***** SOURCE MATERIAL

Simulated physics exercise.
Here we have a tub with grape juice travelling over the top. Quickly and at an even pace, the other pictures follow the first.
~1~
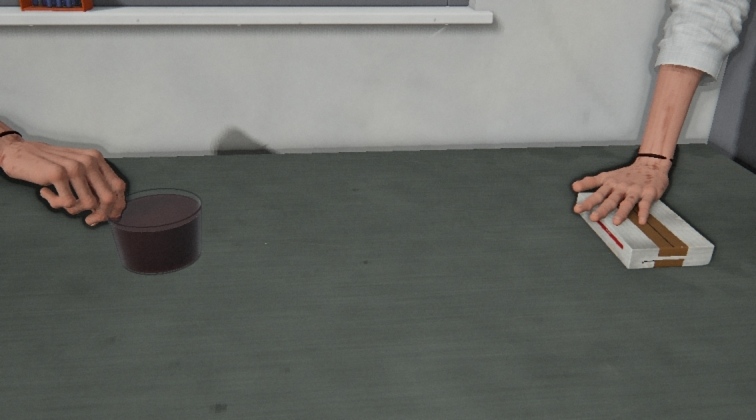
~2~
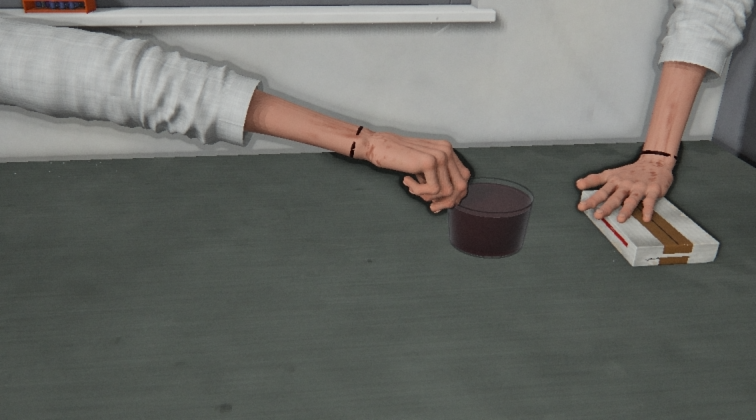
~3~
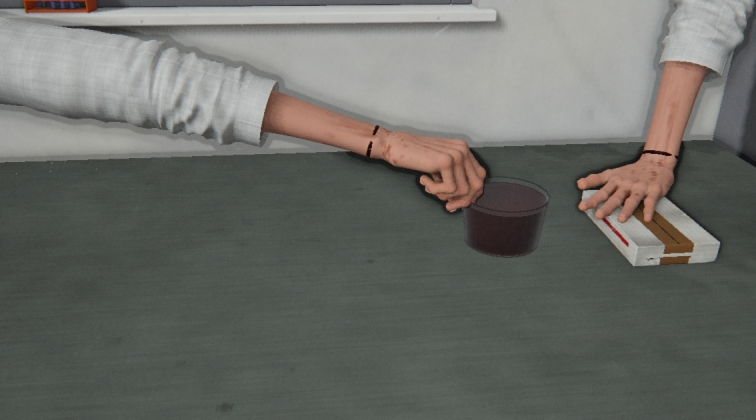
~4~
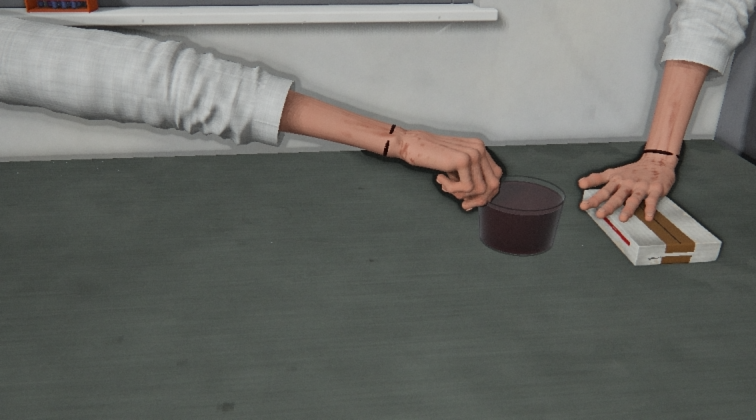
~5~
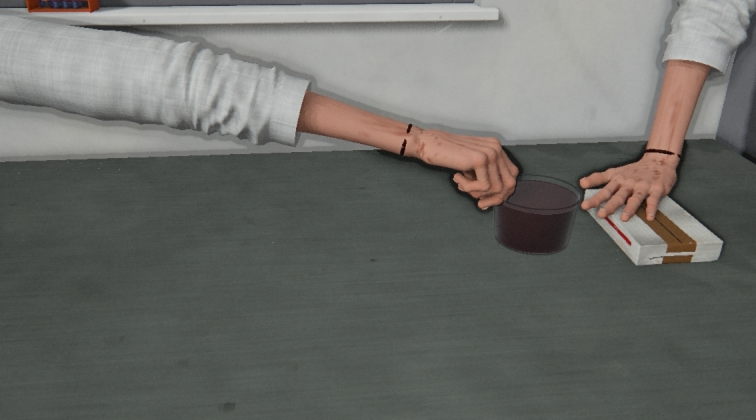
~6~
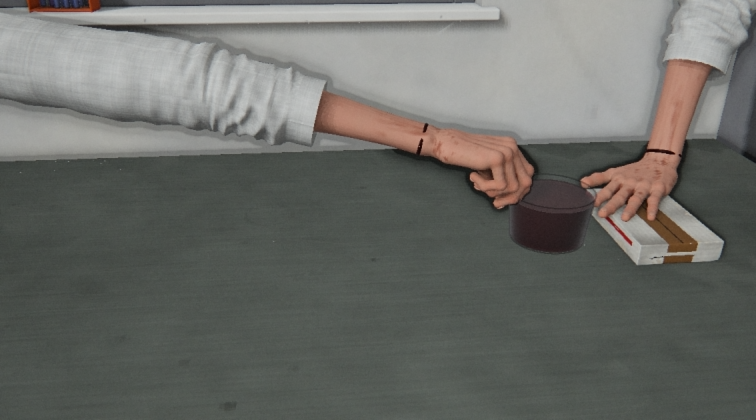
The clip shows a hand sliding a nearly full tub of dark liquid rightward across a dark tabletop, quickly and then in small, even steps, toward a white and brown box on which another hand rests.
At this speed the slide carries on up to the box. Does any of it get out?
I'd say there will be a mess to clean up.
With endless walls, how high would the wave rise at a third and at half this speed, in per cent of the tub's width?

**********

EXERCISE DIRECTIONS
Without the pictures, transcribe the listing above exactly.

EXPECTED ANSWER
Simulated physics exercise.
Here we have a tub with grape juice travelling over the top. Quickly and at an even pace, the other pictures follow the first.
~1~
~2~
~3~
~4~
~5~
~6~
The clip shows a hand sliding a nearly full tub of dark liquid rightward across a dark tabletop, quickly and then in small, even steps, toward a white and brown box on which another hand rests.
At this speed the slide carries on up to the box. Does any of it get out?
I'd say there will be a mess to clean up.
With endless walls, how high would the wave rise at a third and at half this speed, in per cent of the tub's width?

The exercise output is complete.